- **THE EXERCISE**: Gather all lines with the word "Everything" in them.
============
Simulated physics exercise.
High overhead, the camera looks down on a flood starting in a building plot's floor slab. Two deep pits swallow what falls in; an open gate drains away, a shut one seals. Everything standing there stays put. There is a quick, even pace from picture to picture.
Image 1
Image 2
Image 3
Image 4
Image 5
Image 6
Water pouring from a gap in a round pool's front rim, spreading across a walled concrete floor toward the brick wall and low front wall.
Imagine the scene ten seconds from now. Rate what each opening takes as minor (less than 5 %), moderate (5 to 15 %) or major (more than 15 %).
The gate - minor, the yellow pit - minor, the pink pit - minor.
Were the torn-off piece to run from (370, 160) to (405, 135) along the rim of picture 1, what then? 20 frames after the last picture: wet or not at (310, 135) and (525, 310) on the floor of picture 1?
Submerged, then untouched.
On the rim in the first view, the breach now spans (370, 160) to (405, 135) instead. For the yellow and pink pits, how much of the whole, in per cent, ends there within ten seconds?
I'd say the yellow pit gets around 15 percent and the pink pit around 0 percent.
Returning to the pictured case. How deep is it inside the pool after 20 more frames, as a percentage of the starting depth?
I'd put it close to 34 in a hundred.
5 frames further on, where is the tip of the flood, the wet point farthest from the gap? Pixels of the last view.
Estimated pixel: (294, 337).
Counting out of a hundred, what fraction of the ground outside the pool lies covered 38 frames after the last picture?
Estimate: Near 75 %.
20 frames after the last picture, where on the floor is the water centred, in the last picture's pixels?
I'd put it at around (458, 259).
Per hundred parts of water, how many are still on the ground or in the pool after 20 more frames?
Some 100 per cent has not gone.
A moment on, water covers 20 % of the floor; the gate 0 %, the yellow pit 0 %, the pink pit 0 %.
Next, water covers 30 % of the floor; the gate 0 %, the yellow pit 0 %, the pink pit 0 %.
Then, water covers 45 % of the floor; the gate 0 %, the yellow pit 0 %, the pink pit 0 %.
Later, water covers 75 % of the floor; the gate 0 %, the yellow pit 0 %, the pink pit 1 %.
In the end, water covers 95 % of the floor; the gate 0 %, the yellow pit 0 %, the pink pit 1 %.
============
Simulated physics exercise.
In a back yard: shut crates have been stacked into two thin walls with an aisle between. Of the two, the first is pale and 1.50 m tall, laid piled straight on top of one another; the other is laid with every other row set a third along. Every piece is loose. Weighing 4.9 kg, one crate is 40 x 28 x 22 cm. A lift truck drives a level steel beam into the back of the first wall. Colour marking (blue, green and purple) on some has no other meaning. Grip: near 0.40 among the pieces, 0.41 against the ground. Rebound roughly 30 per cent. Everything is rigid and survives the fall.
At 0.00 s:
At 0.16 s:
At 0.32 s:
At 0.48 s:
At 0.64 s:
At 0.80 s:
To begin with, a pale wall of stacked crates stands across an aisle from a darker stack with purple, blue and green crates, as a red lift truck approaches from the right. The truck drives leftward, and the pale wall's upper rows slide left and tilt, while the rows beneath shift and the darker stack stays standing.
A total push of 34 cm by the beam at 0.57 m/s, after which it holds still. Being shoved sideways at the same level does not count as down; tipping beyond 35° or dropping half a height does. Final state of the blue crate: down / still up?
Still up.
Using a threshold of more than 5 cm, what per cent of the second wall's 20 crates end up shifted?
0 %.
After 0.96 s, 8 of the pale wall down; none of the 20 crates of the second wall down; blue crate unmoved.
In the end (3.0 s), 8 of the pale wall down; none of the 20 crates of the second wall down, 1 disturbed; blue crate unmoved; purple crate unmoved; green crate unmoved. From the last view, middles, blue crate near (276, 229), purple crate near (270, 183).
============
- **RESULT OF THIS TASK**:
High overhead, the camera looks down on a flood starting in a building plot's floor slab. Two deep pits swallow what falls in; an open gate drains away, a shut one seals. Everything standing there stays put. There is a quick, even pace from picture to picture.
In a back yard: shut crates have been stacked into two thin walls with an aisle between. Of the two, the first is pale and 1.50 m tall, laid piled straight on top of one another; the other is laid with every other row set a third along. Every piece is loose. Weighing 4.9 kg, one crate is 40 x 28 x 22 cm. A lift truck drives a level steel beam into the back of the first wall. Colour marking (blue, green and purple) on some has no other meaning. Grip: near 0.40 among the pieces, 0.41 against the ground. Rebound roughly 30 per cent. Everything is rigid and survives the fall.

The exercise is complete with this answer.